EXERCISE TASK:
Look below. Copy each line that has "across" in it.

--- EXTRACTED INFORMATION ---

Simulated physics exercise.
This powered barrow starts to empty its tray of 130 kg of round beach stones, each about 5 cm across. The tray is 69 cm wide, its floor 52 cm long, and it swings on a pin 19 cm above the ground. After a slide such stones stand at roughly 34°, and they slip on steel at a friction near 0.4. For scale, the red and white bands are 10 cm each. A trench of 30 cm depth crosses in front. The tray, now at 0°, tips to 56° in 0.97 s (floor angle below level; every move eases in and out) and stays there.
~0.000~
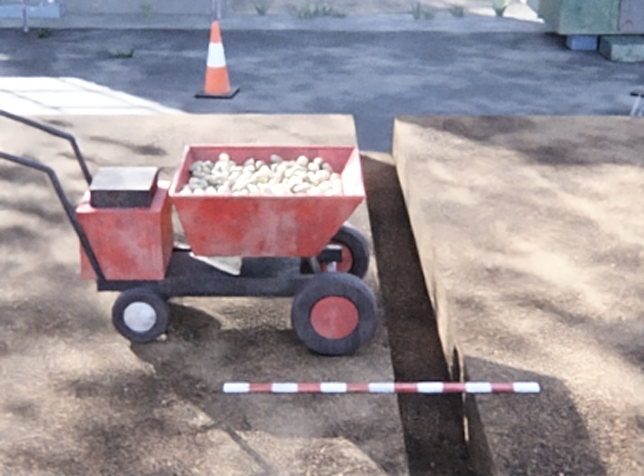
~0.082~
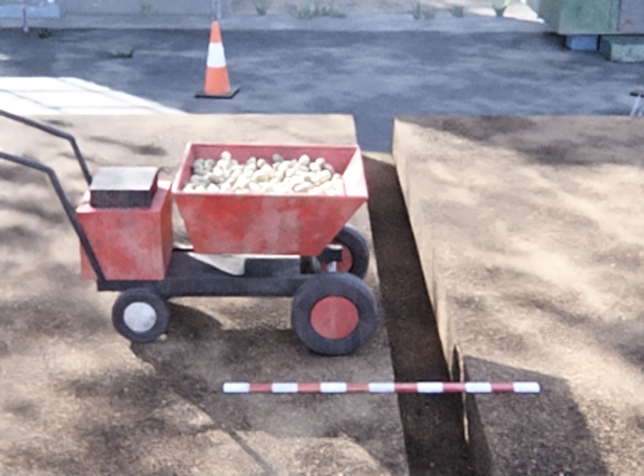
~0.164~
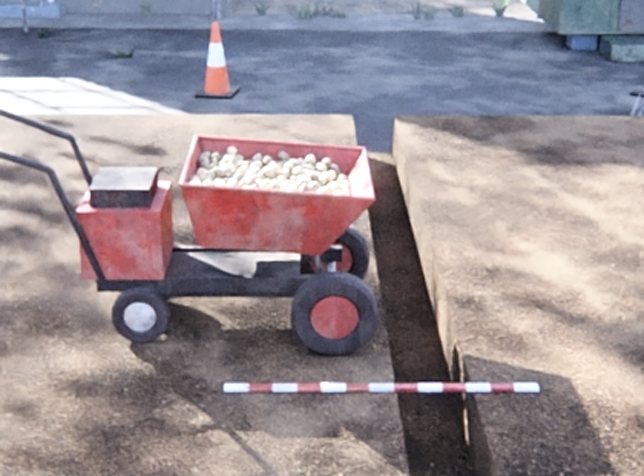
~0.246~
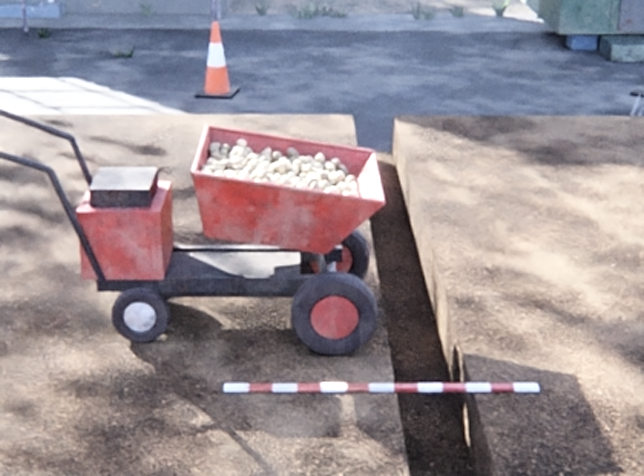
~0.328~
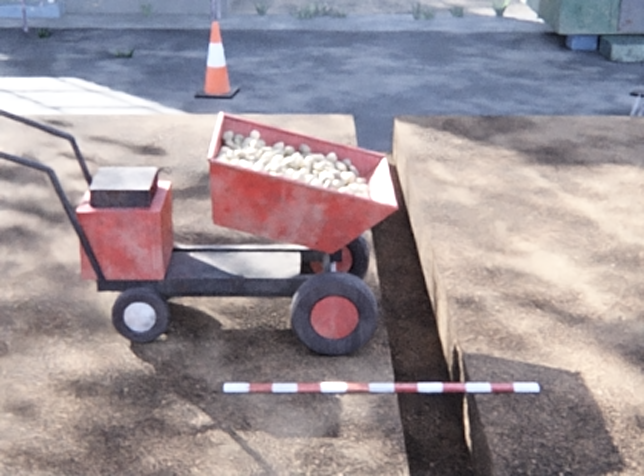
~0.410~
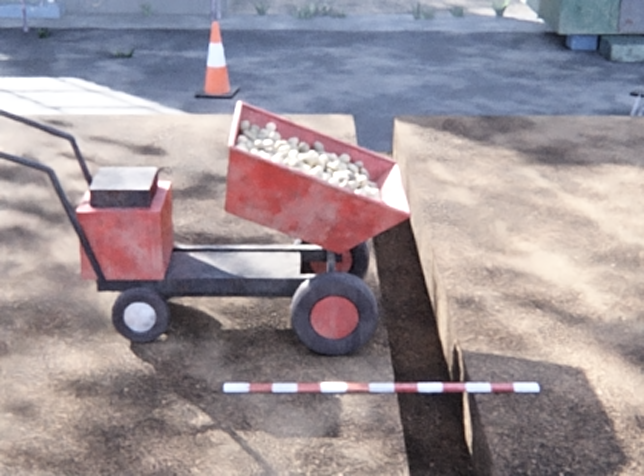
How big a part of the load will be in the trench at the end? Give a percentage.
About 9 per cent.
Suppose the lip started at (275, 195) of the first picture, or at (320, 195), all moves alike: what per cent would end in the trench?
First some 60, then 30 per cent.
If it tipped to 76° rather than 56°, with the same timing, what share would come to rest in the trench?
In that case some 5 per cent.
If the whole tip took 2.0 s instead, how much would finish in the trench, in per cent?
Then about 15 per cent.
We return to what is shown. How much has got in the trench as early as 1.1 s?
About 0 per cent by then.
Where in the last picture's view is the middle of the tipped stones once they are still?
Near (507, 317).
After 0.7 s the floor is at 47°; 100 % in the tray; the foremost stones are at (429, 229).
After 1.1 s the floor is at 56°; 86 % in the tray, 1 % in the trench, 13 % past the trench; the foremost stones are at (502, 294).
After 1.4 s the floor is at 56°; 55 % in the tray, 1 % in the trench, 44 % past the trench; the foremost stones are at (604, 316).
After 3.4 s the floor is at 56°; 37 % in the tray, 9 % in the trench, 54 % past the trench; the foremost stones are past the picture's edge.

---
--- EXTRACTED INFORMATION ---

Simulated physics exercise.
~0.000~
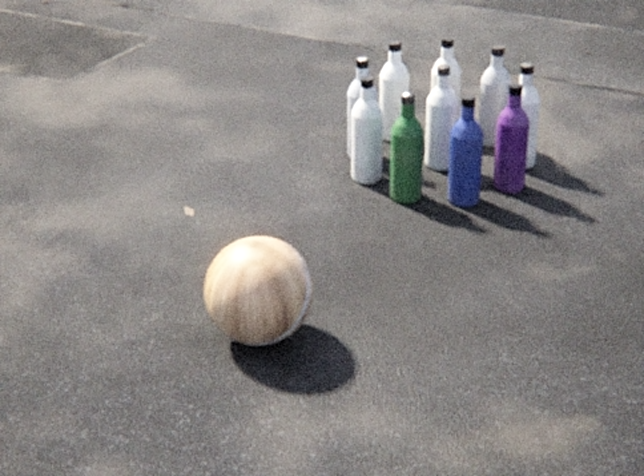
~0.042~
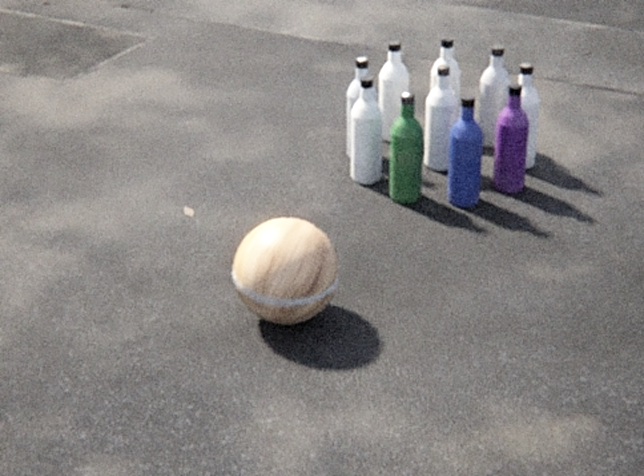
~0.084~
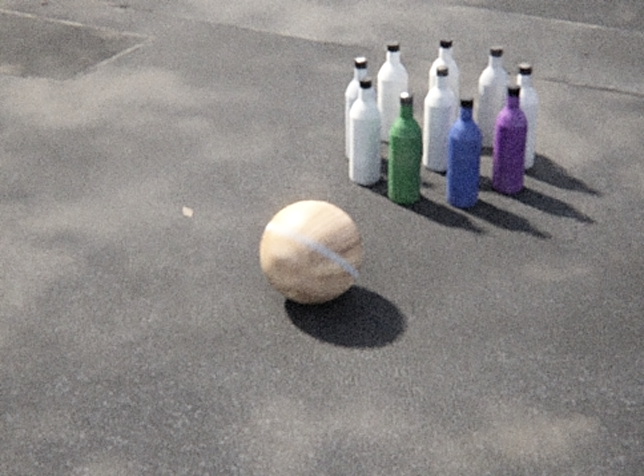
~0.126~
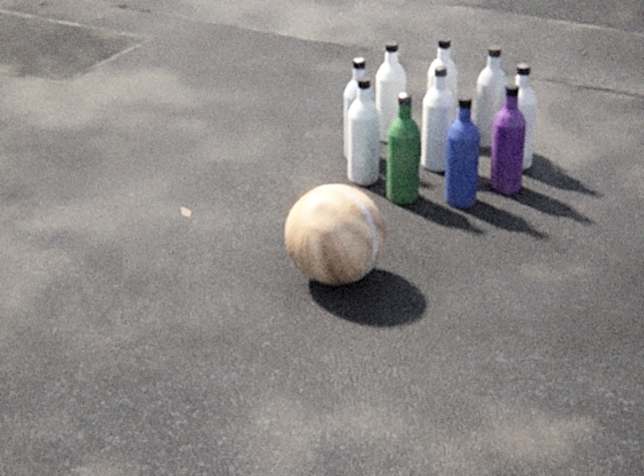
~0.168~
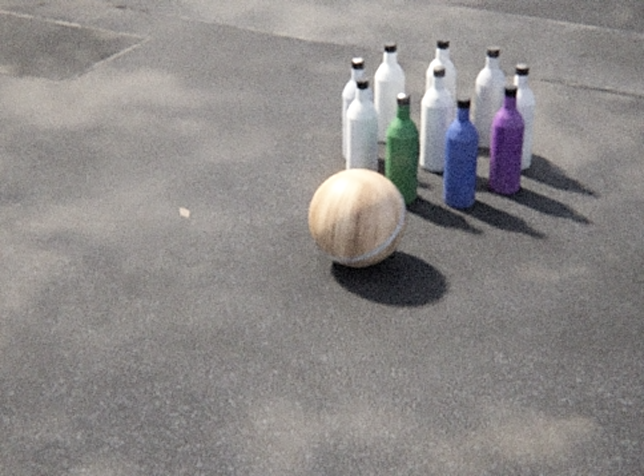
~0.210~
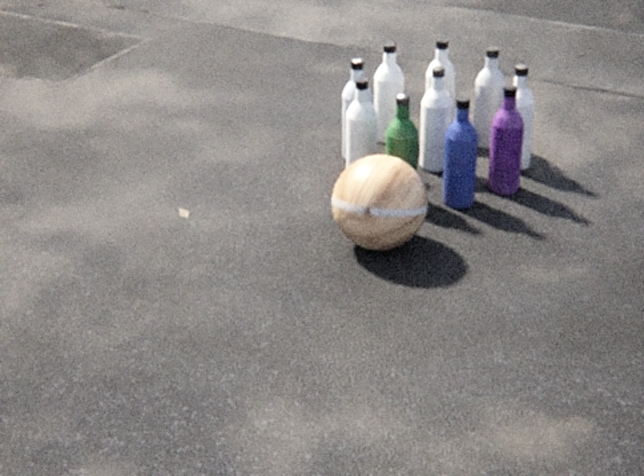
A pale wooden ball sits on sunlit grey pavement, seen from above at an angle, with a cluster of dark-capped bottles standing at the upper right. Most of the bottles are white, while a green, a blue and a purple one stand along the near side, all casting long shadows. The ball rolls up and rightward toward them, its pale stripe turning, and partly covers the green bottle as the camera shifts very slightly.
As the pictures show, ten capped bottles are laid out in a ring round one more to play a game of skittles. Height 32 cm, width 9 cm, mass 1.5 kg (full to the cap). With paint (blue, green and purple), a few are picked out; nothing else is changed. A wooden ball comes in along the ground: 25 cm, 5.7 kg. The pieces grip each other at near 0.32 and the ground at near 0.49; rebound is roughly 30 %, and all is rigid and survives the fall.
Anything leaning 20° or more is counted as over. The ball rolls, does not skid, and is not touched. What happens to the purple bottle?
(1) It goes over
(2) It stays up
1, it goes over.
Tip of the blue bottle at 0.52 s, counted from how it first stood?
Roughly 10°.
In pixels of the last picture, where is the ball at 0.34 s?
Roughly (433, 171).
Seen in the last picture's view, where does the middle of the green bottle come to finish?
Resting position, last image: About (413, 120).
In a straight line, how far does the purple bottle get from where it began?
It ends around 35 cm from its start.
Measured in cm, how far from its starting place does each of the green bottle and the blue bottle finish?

---
--- EXTRACTED INFORMATION ---

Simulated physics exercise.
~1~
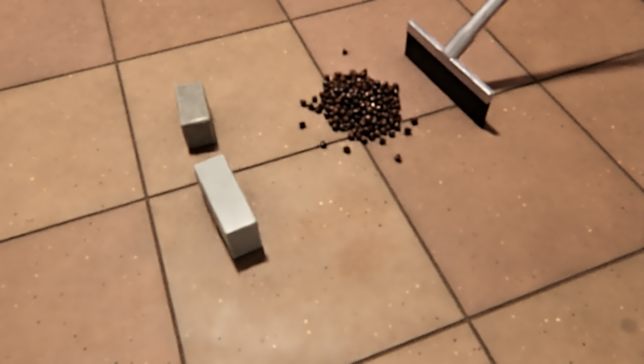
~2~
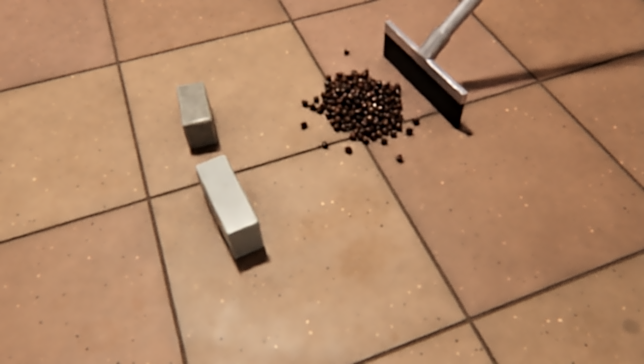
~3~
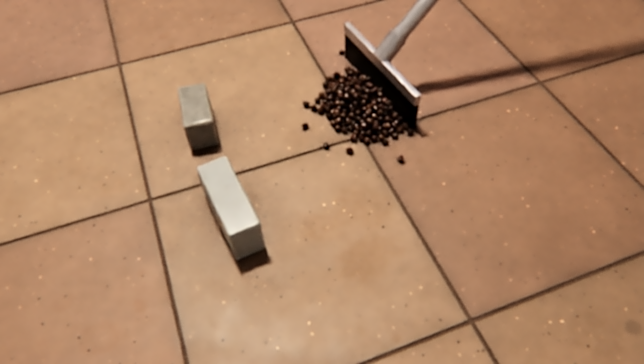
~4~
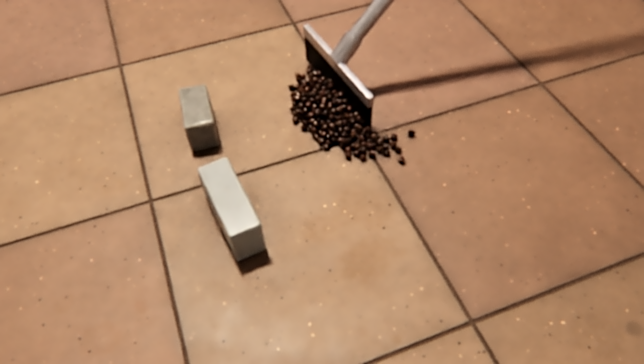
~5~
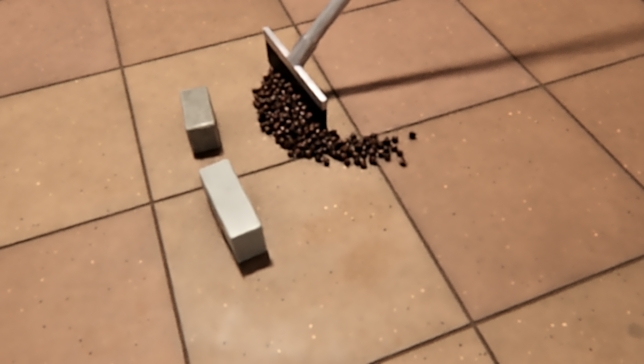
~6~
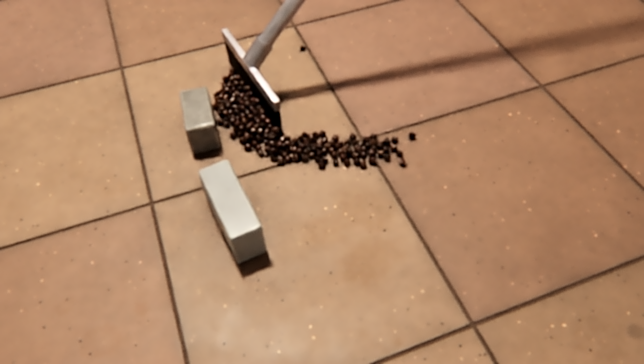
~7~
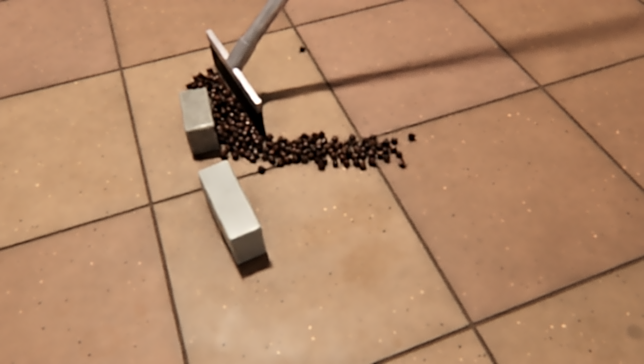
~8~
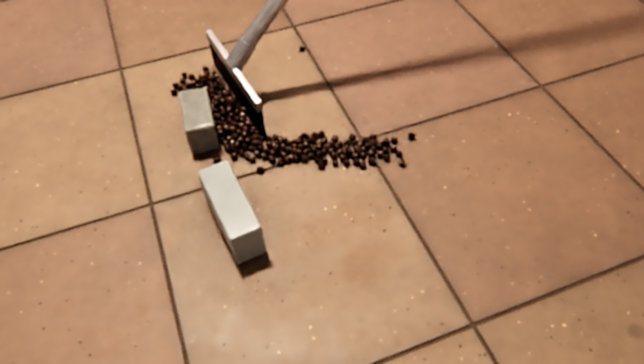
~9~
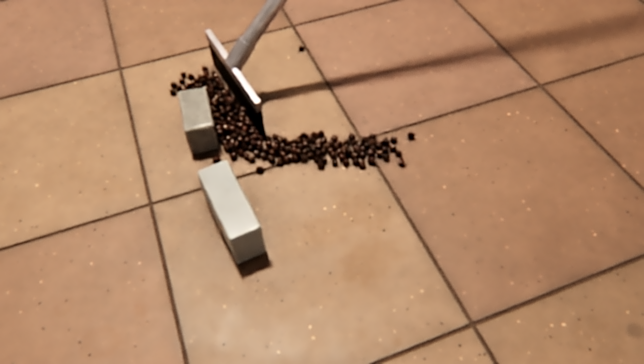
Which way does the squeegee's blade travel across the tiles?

---

THE RESULT:
This powered barrow starts to empty its tray of 130 kg of round beach stones, each about 5 cm across. The tray is 69 cm wide, its floor 52 cm long, and it swings on a pin 19 cm above the ground. After a slide such stones stand at roughly 34°, and they slip on steel at a friction near 0.4. For scale, the red and white bands are 10 cm each. A trench of 30 cm depth crosses in front. The tray, now at 0°, tips to 56° in 0.97 s (floor angle below level; every move eases in and out) and stays there.
Which way does the squeegee's blade travel across the tiles?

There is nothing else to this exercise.